Gather all lines with "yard" from the records.

[Data records]

+ + + + + + +

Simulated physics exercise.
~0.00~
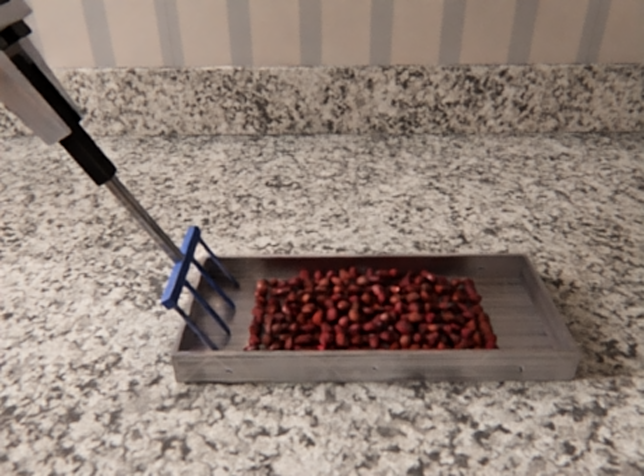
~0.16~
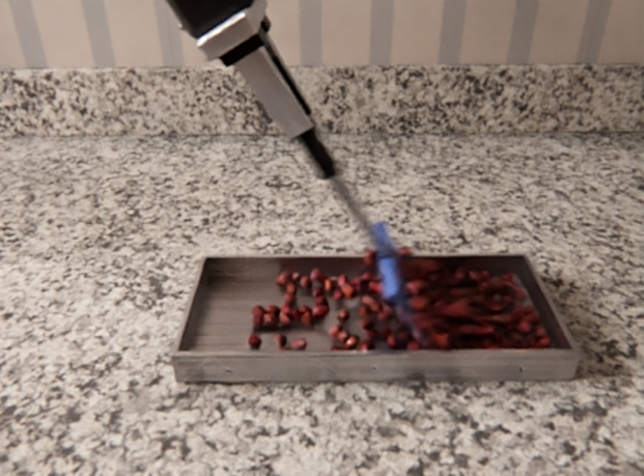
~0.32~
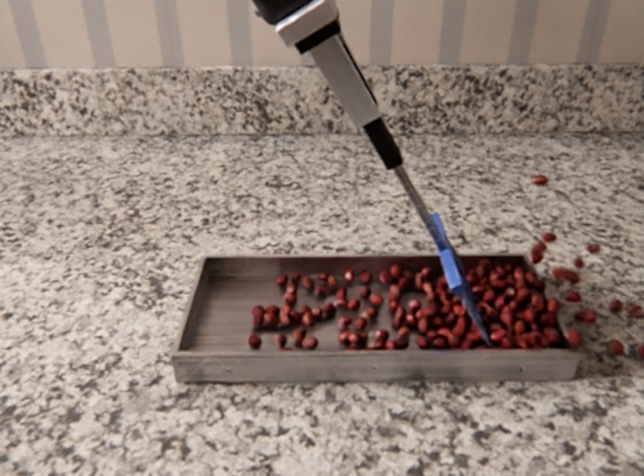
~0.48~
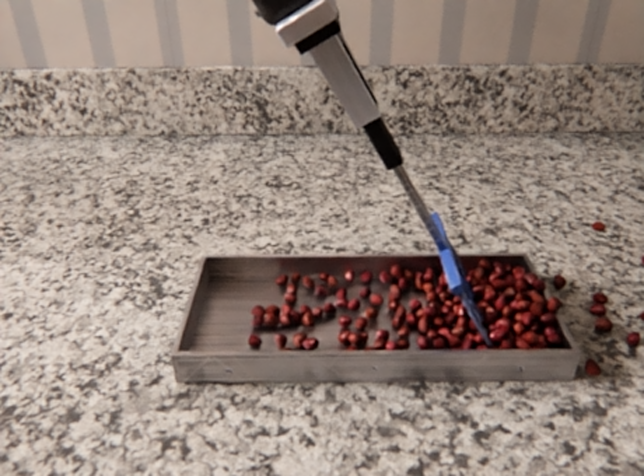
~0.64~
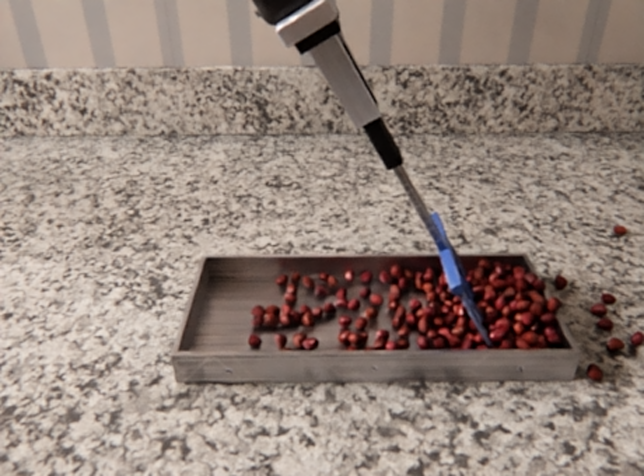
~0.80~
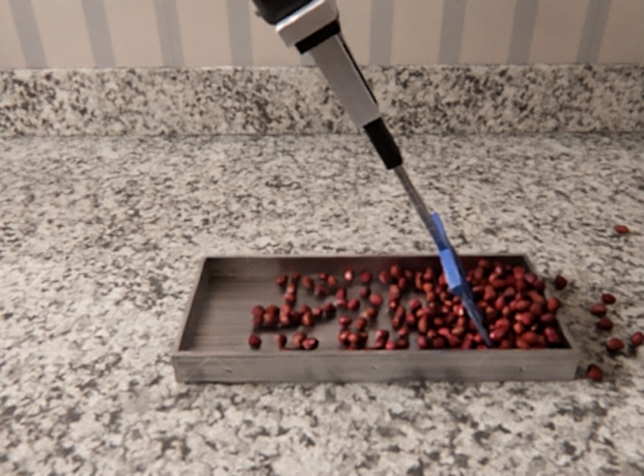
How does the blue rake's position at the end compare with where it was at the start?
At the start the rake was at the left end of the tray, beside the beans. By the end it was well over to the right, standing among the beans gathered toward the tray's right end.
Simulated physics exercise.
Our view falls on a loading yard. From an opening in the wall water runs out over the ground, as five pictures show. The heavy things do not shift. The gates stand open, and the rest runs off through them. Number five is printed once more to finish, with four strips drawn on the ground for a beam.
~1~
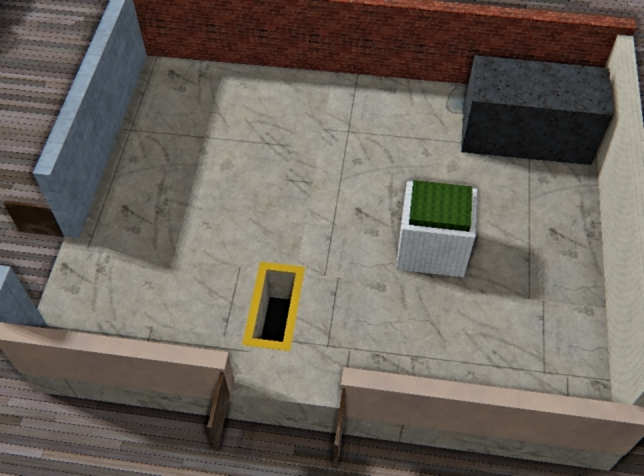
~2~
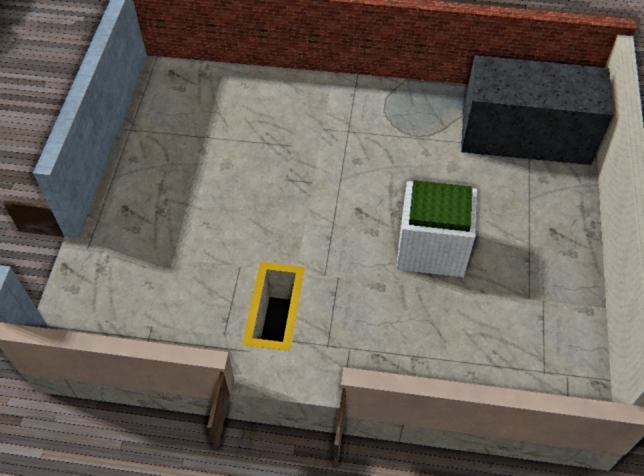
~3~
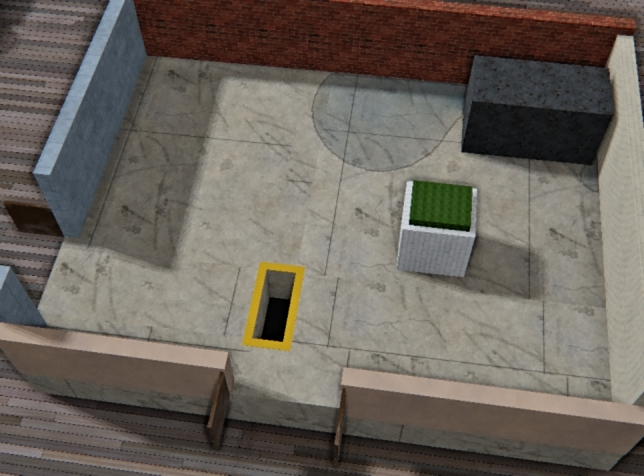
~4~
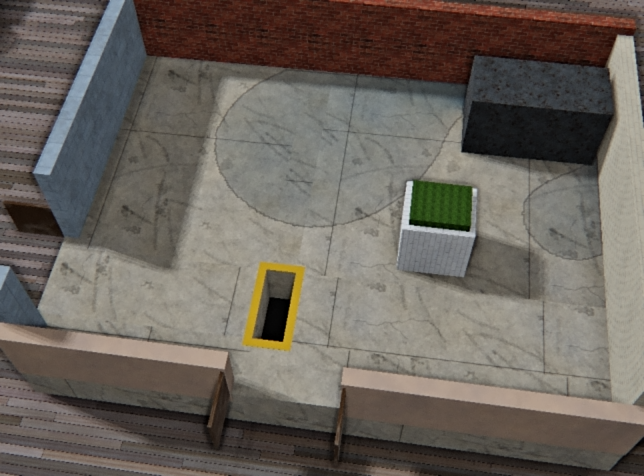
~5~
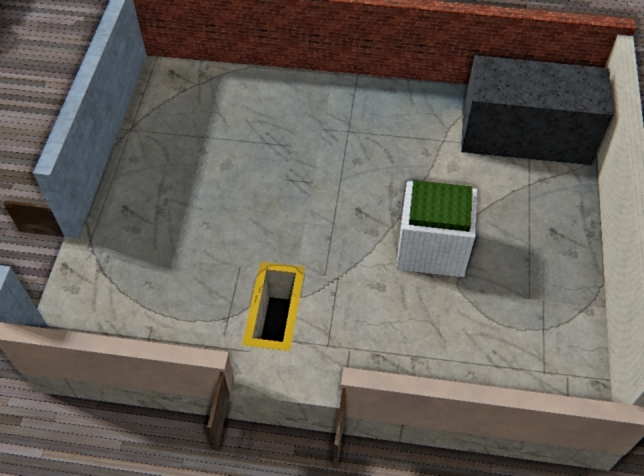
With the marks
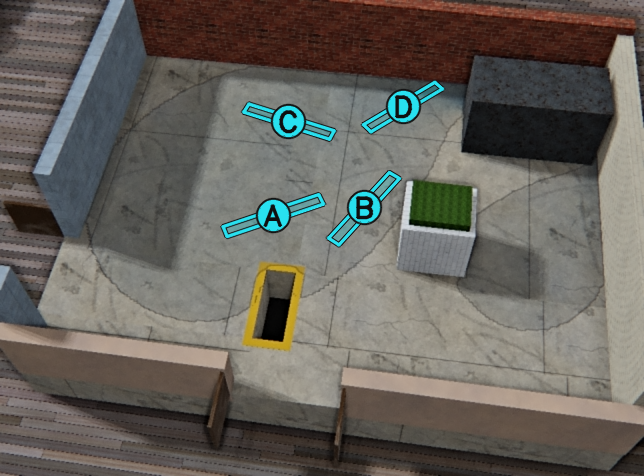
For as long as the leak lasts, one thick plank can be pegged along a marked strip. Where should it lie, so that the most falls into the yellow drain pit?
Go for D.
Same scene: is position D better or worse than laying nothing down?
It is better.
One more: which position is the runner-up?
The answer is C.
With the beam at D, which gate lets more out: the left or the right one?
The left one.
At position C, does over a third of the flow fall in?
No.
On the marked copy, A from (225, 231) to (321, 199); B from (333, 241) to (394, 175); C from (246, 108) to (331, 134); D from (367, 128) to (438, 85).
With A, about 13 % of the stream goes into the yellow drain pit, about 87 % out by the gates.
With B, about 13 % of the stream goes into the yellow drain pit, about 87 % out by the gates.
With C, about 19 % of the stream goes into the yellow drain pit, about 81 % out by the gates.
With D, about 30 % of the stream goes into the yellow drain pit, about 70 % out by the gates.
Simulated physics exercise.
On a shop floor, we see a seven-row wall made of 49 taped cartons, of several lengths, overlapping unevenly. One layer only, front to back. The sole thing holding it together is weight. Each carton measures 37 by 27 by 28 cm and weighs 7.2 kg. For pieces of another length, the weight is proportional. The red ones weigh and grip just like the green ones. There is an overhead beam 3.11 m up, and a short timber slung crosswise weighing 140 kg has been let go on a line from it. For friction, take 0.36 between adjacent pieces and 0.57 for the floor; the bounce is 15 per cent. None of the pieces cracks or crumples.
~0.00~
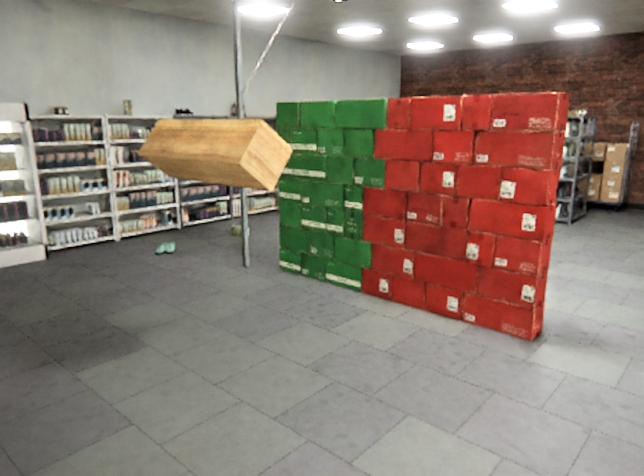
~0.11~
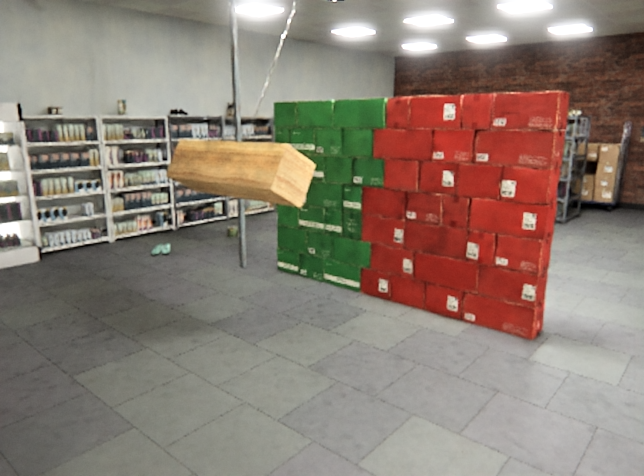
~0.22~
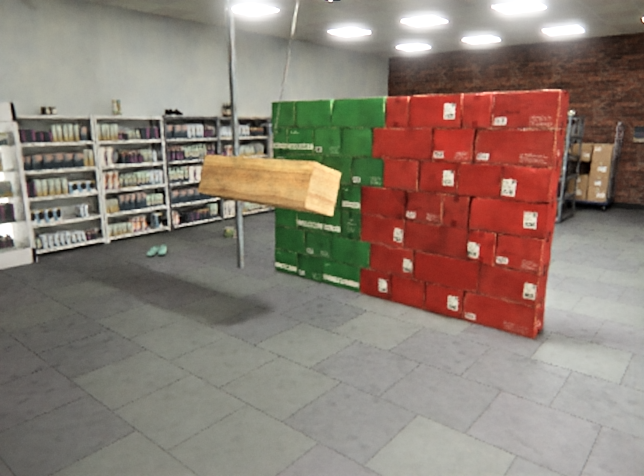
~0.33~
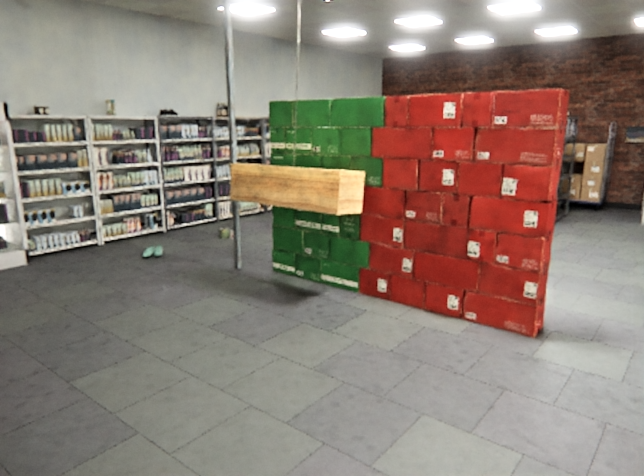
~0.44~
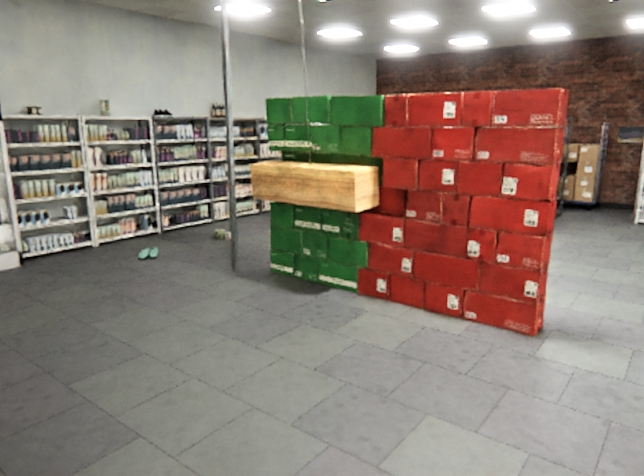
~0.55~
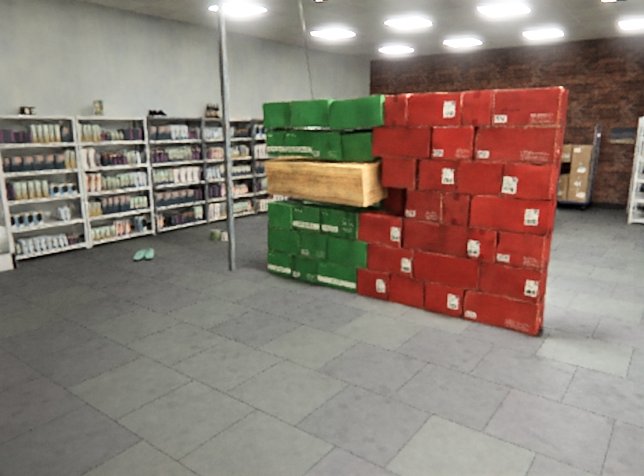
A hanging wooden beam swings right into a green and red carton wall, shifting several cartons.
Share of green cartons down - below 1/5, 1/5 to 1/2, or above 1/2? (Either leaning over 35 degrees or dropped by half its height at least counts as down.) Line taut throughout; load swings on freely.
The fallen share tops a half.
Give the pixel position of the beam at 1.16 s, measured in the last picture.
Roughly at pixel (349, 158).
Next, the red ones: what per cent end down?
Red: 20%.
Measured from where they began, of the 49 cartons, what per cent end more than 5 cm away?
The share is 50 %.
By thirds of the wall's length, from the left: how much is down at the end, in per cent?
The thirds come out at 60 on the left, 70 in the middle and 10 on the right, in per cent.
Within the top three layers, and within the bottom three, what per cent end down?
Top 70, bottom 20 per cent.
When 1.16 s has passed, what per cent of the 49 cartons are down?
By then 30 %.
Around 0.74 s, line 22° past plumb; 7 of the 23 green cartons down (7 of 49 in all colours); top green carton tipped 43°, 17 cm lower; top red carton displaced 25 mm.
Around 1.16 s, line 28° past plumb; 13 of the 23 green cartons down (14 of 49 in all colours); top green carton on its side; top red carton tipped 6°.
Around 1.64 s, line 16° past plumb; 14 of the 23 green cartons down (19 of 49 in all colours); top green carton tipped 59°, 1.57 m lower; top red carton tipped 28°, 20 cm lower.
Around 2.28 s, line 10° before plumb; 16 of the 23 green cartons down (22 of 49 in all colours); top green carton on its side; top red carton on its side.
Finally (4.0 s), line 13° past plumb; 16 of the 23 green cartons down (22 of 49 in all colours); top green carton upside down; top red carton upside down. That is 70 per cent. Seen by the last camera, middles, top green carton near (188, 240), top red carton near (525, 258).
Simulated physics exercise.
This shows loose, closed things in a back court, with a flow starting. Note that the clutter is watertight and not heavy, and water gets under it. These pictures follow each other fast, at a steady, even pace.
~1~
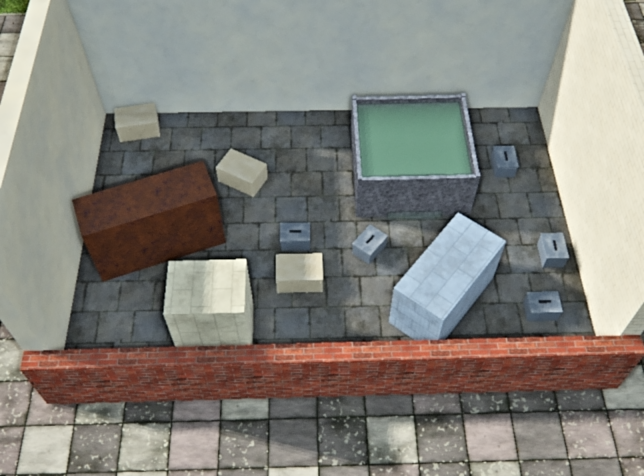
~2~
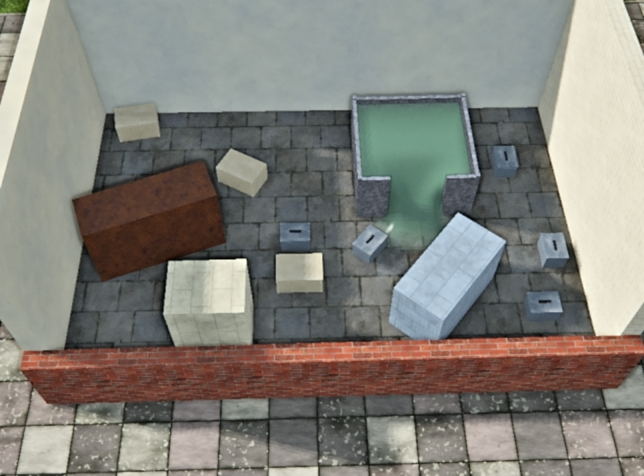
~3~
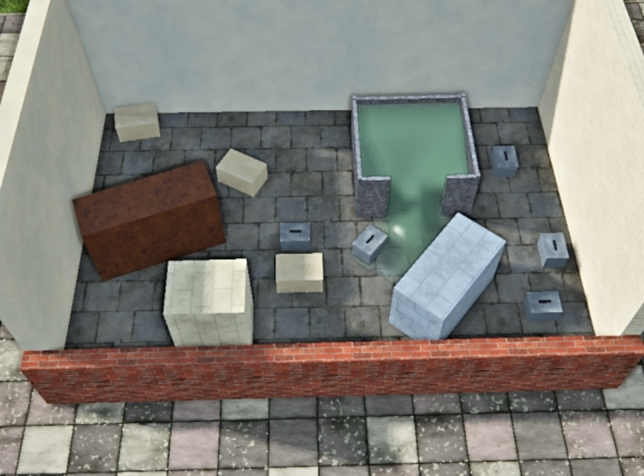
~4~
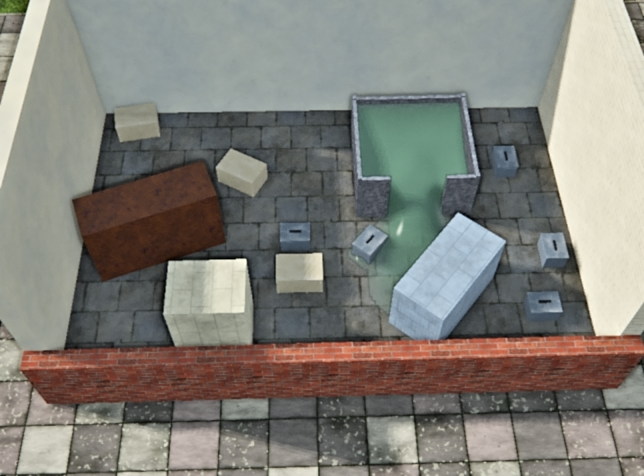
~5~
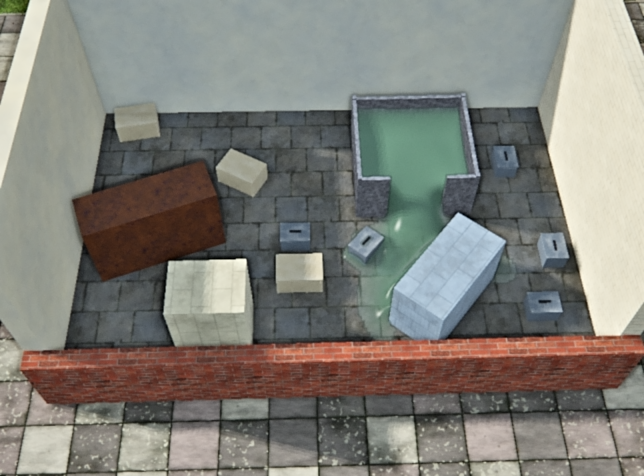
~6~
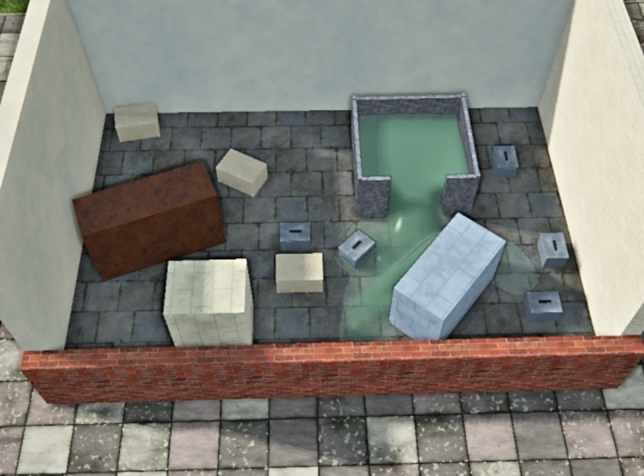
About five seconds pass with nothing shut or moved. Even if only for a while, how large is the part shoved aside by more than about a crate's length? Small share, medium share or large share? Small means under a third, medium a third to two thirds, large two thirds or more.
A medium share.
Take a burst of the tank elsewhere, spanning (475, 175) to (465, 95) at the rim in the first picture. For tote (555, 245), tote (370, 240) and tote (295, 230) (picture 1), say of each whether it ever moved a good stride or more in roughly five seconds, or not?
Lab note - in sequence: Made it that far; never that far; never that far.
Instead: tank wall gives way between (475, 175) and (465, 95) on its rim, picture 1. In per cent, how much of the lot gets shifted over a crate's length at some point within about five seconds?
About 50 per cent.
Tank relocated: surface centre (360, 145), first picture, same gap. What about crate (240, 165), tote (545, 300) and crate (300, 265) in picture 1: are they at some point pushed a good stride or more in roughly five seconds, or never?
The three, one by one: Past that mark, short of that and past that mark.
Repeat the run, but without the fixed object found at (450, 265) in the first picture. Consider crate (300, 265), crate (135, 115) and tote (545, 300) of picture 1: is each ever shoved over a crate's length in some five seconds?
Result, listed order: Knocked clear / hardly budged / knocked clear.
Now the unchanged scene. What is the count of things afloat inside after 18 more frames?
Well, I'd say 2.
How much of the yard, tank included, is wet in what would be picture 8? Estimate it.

+ + + + + + +

[Exercise response]
Our view falls on a loading yard. From an opening in the wall water runs out over the ground, as five pictures show. The heavy things do not shift. The gates stand open, and the rest runs off through them. Number five is printed once more to finish, with four strips drawn on the ground for a beam.
How much of the yard, tank included, is wet in what would be picture 8? Estimate it.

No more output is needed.